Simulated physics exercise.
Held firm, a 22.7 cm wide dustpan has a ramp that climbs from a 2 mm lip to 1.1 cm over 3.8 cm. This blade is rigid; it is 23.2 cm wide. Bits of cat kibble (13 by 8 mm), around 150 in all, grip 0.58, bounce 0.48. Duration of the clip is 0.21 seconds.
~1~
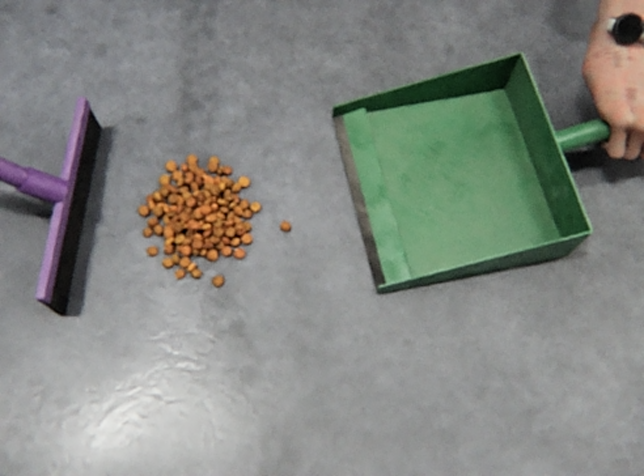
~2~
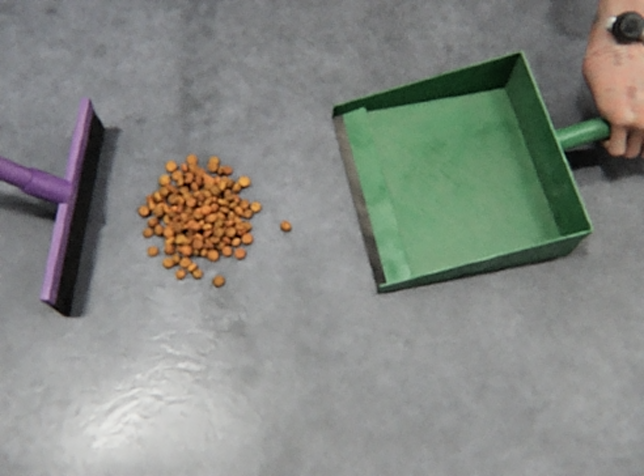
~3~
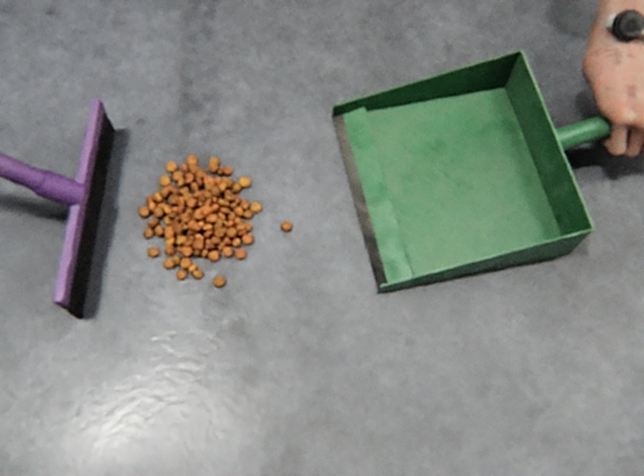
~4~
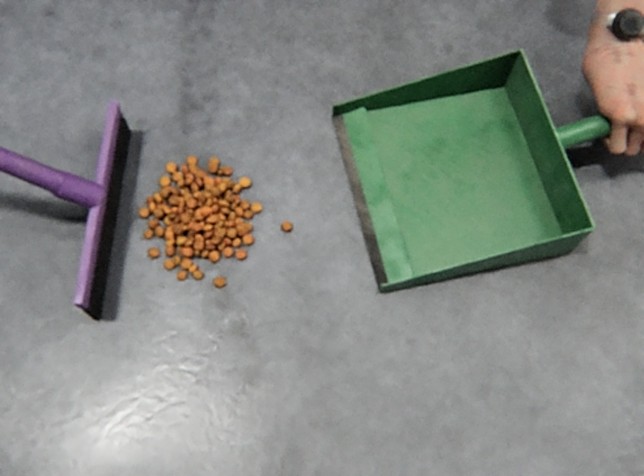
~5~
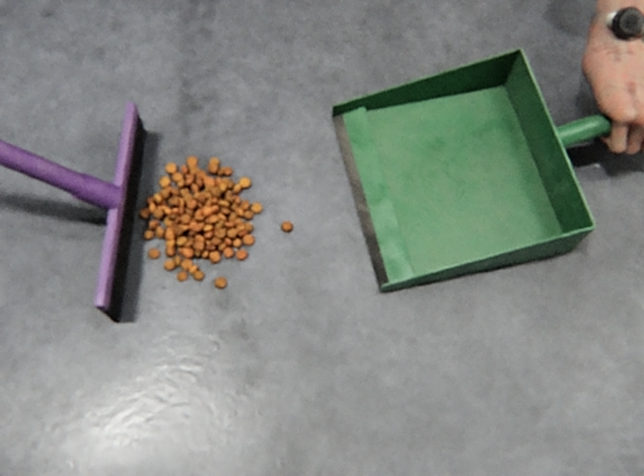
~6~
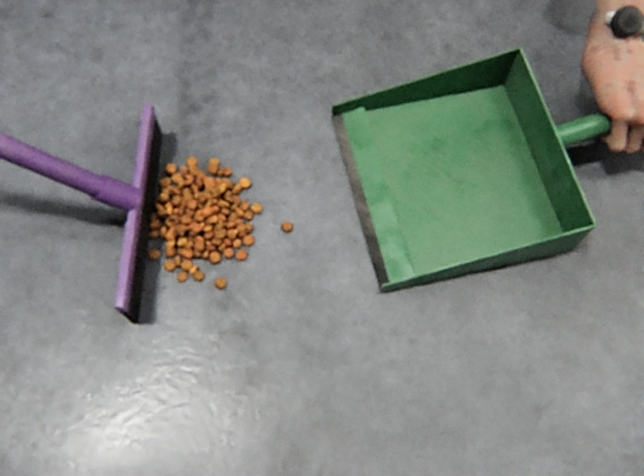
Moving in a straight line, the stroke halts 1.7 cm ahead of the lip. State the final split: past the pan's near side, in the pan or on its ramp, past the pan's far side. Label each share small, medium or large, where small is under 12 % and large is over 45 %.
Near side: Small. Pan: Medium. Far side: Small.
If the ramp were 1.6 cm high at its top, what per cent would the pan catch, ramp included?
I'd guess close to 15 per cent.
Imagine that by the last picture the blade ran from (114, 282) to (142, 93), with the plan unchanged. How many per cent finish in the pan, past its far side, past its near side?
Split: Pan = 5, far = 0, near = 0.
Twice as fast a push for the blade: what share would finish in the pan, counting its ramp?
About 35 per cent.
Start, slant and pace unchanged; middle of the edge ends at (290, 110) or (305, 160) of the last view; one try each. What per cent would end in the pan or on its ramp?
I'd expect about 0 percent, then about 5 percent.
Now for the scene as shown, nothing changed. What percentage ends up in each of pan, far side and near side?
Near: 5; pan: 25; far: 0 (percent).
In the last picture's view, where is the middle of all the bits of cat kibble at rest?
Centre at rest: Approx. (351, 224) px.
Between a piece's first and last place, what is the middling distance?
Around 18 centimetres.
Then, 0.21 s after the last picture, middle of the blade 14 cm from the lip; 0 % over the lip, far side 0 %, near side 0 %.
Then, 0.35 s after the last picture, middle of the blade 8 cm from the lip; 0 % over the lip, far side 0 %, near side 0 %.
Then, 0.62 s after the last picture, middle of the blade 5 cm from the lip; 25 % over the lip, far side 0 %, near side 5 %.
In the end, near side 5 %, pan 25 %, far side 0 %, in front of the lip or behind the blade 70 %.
* * *
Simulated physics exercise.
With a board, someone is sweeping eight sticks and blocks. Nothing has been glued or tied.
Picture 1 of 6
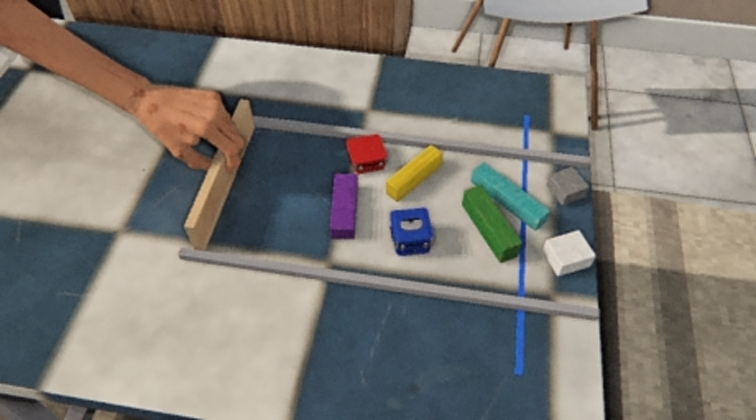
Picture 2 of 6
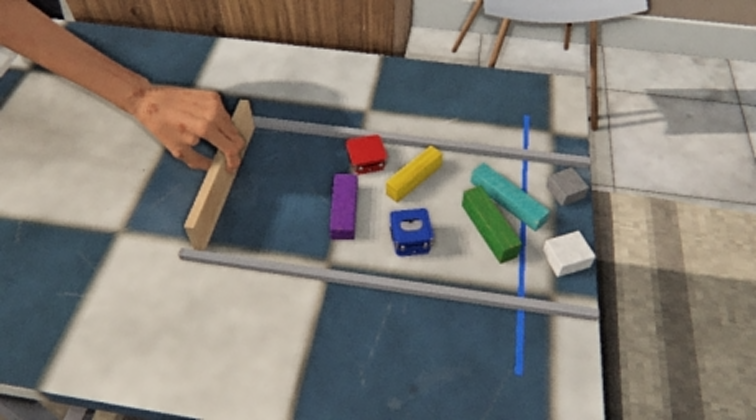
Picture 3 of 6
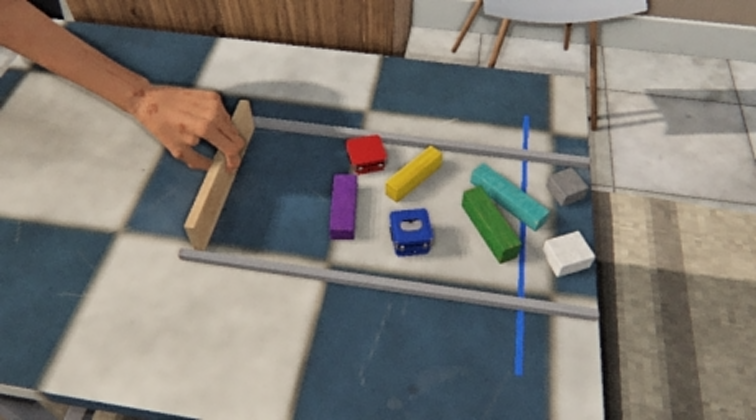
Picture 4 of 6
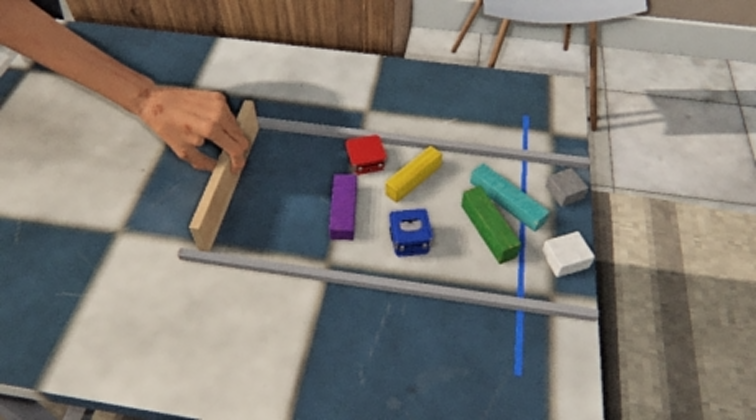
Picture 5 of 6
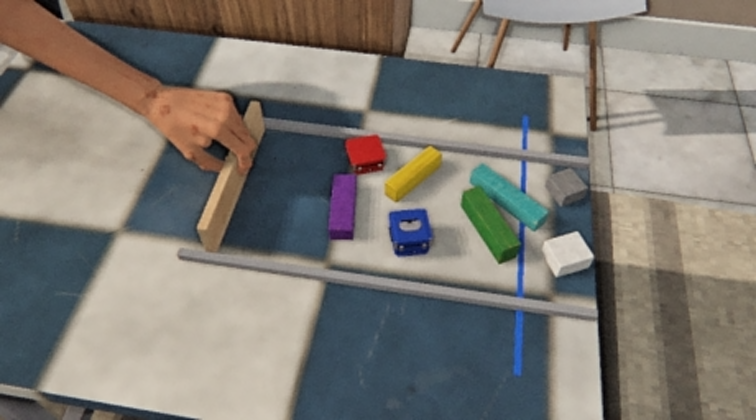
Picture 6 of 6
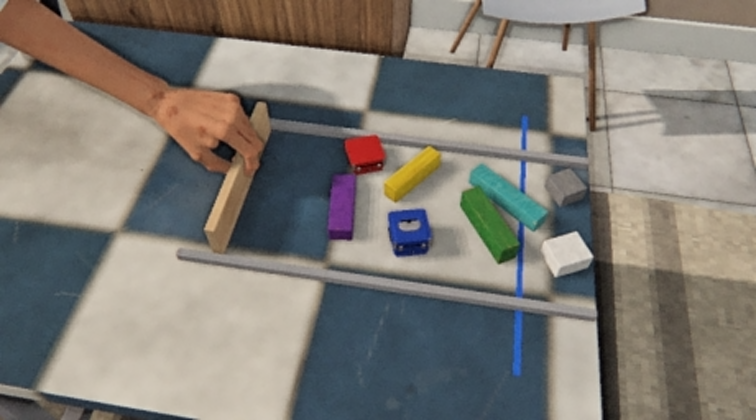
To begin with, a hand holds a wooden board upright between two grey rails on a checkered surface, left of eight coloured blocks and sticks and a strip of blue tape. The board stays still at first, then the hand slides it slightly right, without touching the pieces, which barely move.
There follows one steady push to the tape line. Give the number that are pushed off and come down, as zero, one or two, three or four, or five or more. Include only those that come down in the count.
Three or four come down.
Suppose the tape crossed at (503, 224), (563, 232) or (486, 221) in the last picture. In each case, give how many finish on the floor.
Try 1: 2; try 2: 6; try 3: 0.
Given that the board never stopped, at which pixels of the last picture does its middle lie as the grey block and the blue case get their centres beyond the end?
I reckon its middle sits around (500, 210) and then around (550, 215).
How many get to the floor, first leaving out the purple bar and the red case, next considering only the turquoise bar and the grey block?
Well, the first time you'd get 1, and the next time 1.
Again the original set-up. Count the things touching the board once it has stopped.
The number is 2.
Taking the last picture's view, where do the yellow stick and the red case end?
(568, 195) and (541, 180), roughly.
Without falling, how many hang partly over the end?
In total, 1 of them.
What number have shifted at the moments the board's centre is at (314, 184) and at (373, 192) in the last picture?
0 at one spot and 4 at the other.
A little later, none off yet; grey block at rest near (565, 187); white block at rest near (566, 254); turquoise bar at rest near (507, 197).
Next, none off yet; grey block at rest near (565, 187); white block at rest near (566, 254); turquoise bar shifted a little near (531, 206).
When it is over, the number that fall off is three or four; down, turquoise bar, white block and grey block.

- Stated task -
In the listing above, find the line with "With a board, someone" and the line with "Picture 5 of 6". Set down both and every line between them, minus the pictures.

- Answer to this problem -
With a board, someone is sweeping eight sticks and blocks. Nothing has been glued or tied.
Picture 1 of 6
Picture 2 of 6
Picture 3 of 6
Picture 4 of 6
Picture 5 of 6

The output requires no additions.